EXERCISE DESCRIPTION: Copy out each line of the data holding "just".

TASK DATA:
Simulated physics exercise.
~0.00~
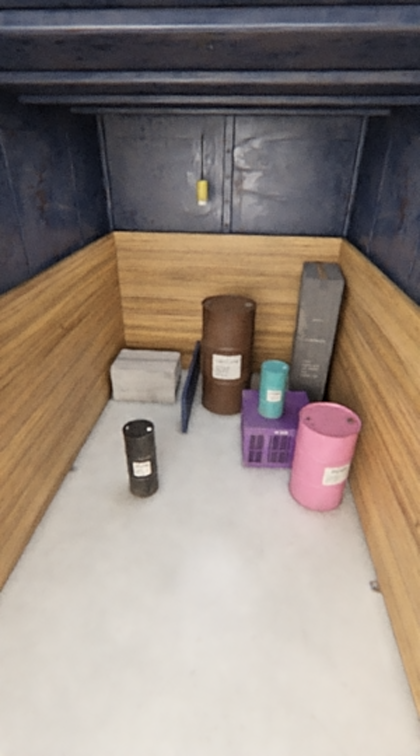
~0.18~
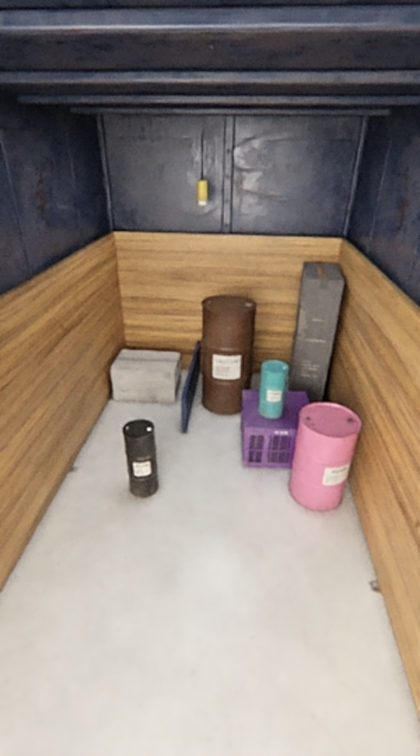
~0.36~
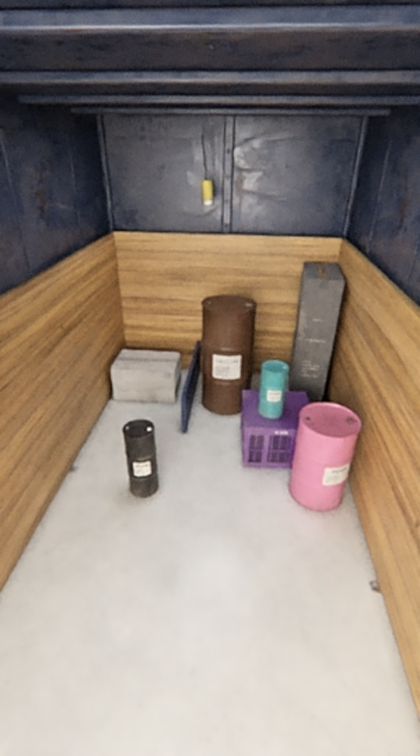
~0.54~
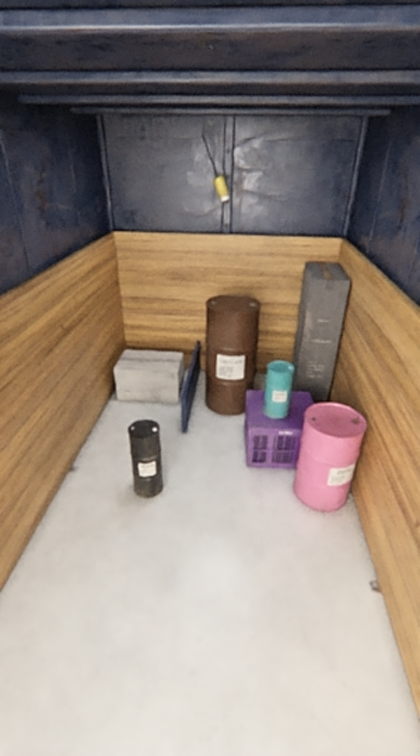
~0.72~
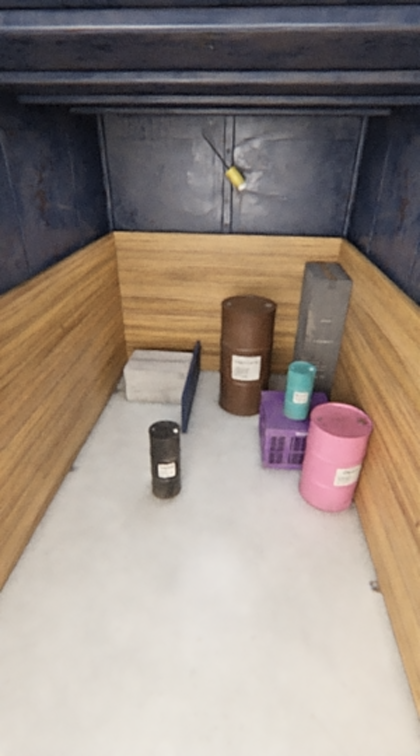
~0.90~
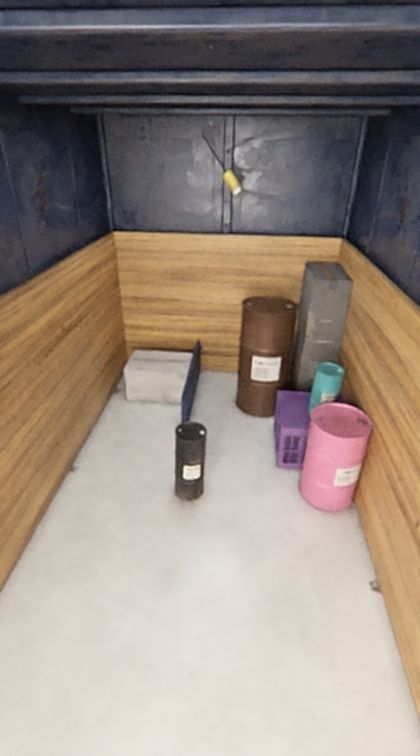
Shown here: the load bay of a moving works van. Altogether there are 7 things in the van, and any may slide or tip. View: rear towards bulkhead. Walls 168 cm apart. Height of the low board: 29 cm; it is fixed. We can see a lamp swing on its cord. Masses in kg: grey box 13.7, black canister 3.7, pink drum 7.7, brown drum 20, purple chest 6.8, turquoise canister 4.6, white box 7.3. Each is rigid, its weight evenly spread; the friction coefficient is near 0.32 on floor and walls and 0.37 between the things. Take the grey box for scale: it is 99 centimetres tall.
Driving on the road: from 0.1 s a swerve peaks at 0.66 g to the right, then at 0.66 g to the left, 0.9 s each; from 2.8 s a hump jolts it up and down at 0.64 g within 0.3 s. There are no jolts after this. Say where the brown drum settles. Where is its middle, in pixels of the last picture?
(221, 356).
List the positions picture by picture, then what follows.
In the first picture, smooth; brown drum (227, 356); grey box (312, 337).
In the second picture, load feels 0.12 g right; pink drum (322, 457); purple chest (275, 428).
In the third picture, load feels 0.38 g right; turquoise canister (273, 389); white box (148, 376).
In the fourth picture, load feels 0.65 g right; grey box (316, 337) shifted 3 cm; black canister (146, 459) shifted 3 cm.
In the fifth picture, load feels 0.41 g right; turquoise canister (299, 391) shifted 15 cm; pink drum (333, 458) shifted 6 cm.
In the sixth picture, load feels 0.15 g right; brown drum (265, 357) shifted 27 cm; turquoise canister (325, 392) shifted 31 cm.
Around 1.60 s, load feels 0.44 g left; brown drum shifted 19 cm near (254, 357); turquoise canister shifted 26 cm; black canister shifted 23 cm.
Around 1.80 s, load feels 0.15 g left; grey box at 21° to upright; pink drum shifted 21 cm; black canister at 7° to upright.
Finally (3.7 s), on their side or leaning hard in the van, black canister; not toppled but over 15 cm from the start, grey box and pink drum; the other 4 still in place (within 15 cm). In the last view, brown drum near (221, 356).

==

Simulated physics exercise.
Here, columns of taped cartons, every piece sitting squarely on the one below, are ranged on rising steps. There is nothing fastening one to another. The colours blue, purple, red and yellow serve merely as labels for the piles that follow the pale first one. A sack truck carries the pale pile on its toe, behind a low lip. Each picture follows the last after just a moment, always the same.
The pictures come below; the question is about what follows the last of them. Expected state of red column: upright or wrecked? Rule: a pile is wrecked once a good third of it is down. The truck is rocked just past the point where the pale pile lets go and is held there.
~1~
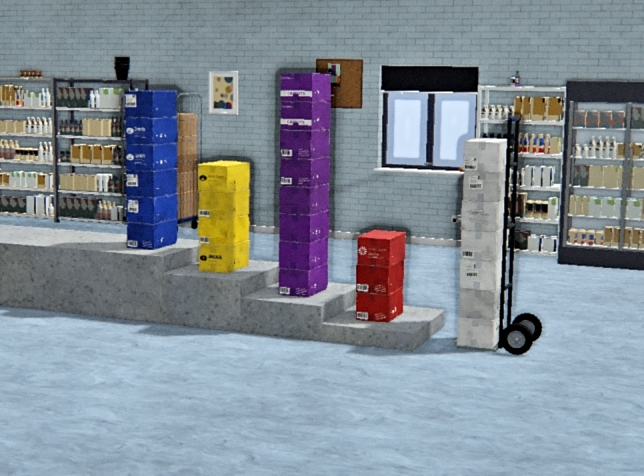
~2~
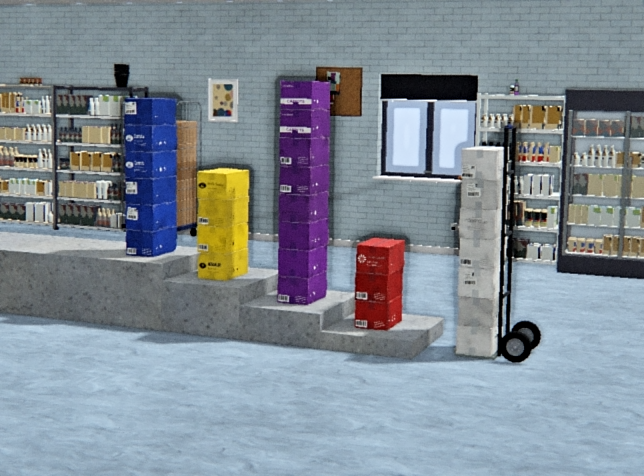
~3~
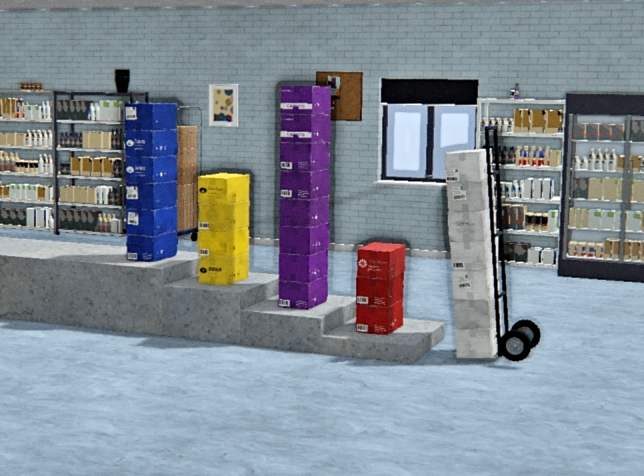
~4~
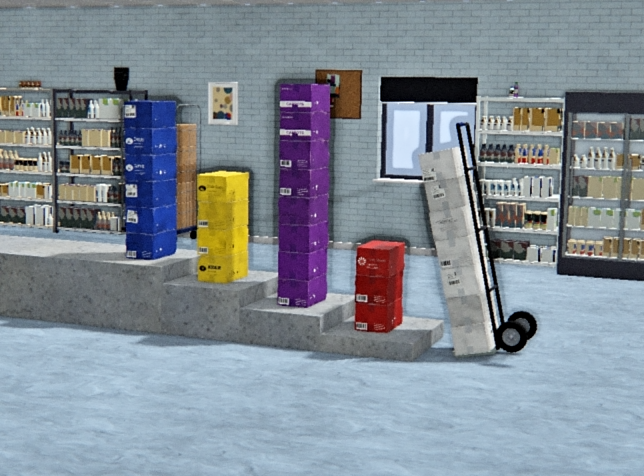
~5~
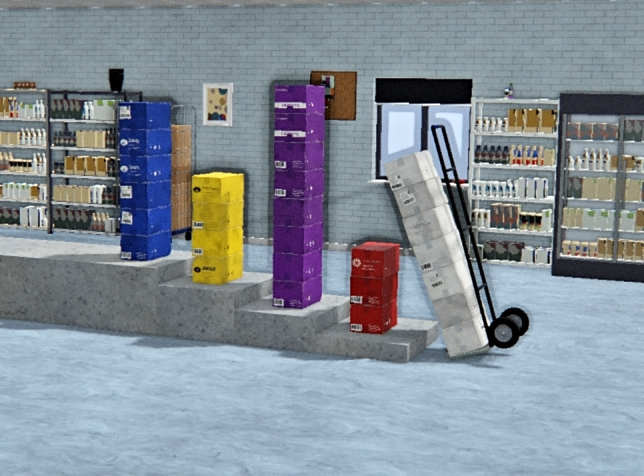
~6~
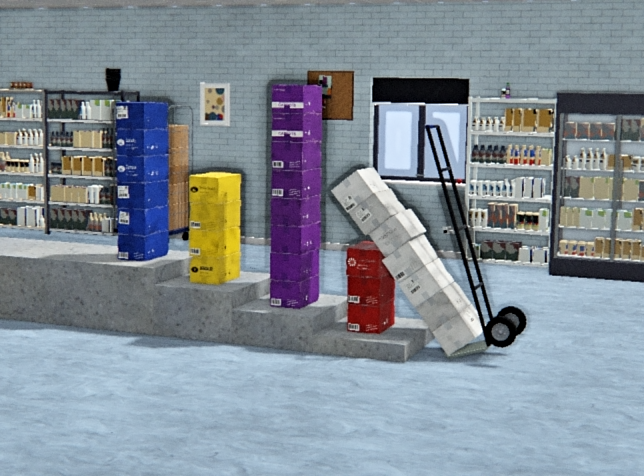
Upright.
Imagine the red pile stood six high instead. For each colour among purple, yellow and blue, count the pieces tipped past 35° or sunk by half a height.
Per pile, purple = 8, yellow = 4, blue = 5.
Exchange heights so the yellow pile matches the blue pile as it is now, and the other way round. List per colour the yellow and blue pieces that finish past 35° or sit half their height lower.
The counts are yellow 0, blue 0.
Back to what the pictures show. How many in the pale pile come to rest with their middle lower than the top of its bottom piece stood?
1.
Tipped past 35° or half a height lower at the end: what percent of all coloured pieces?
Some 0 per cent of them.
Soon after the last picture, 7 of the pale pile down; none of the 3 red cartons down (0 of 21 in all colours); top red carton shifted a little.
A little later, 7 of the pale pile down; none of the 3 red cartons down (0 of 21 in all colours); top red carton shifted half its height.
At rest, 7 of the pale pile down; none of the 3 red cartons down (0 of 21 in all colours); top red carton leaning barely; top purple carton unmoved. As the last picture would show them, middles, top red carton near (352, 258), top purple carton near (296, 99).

ANSWER FOR THIS EXERCISE:
Here, columns of taped cartons, every piece sitting squarely on the one below, are ranged on rising steps. There is nothing fastening one to another. The colours blue, purple, red and yellow serve merely as labels for the piles that follow the pale first one. A sack truck carries the pale pile on its toe, behind a low lip. Each picture follows the last after just a moment, always the same.
The pictures come below; the question is about what follows the last of them. Expected state of red column: upright or wrecked? Rule: a pile is wrecked once a good third of it is down. The truck is rocked just past the point where the pale pile lets go and is held there.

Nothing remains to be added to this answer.